TASK DETAILS: Produce an exact copy of all the data below, dropping every image.

+--

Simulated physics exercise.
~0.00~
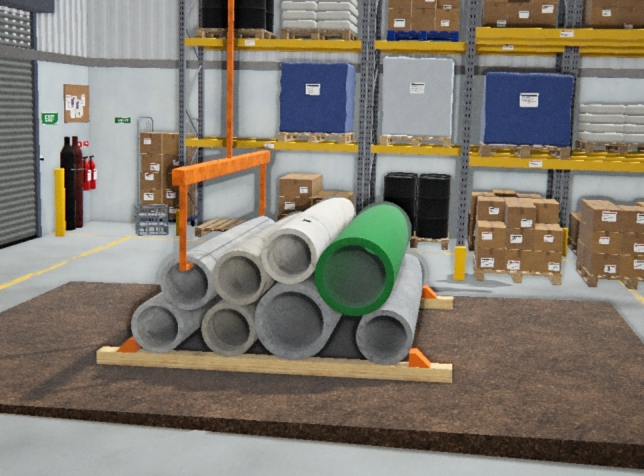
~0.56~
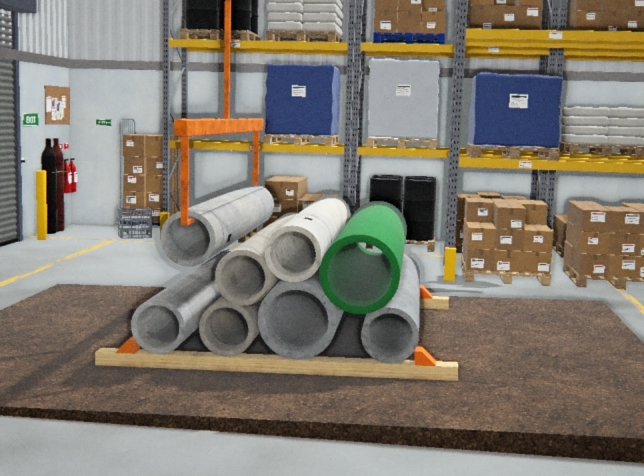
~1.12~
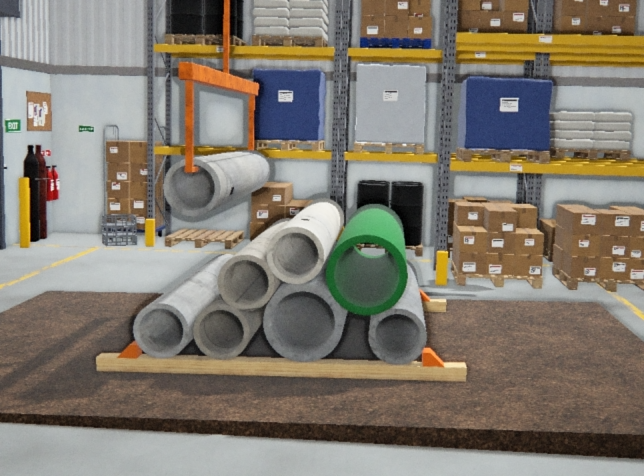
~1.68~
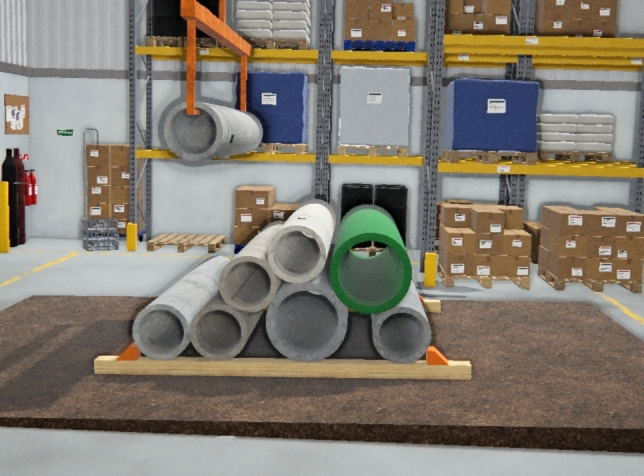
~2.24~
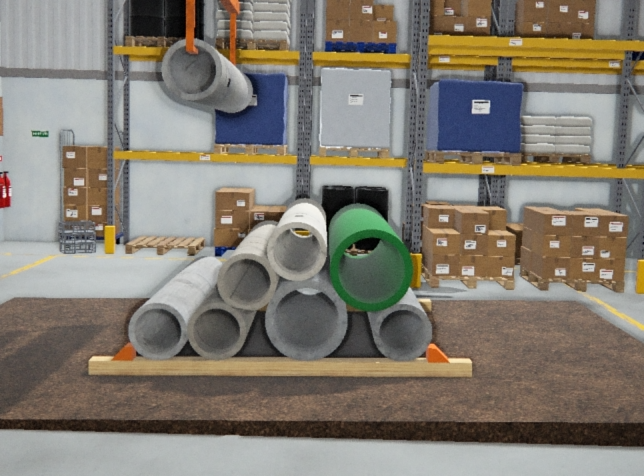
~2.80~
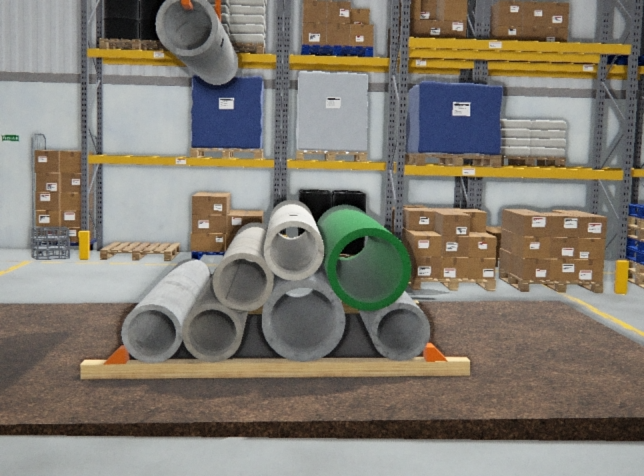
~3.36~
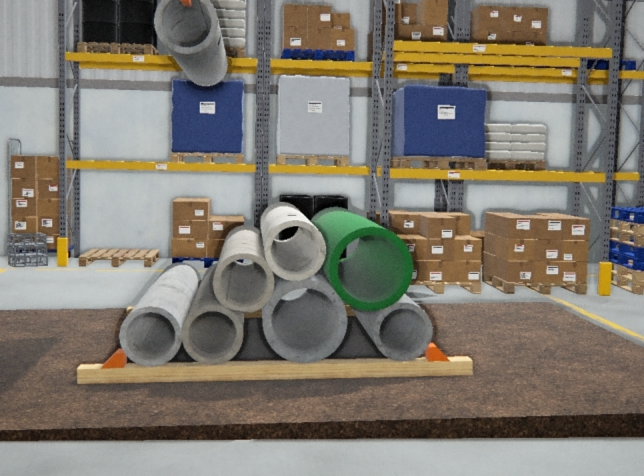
At the start, concrete pipes lie stacked on timber bearers over a pad of brown soil in a warehouse, with a green one at the upper right and an orange beam hooked to a grey one at the upper left. The beam rises and lifts that grey pipe clear of the stack. It climbs steadily past the loaded shelves behind while the view drifts slowly sideways. The beam then slips almost out of sight at the top, and the climb stops. At the end, the grey pipe hangs high at the upper left, and the green pipe still rests in its place on the stack below.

+--

WORKED SOLUTION:
Simulated physics exercise.
~0.00~
~0.56~
~1.12~
~1.68~
~2.24~
~2.80~
~3.36~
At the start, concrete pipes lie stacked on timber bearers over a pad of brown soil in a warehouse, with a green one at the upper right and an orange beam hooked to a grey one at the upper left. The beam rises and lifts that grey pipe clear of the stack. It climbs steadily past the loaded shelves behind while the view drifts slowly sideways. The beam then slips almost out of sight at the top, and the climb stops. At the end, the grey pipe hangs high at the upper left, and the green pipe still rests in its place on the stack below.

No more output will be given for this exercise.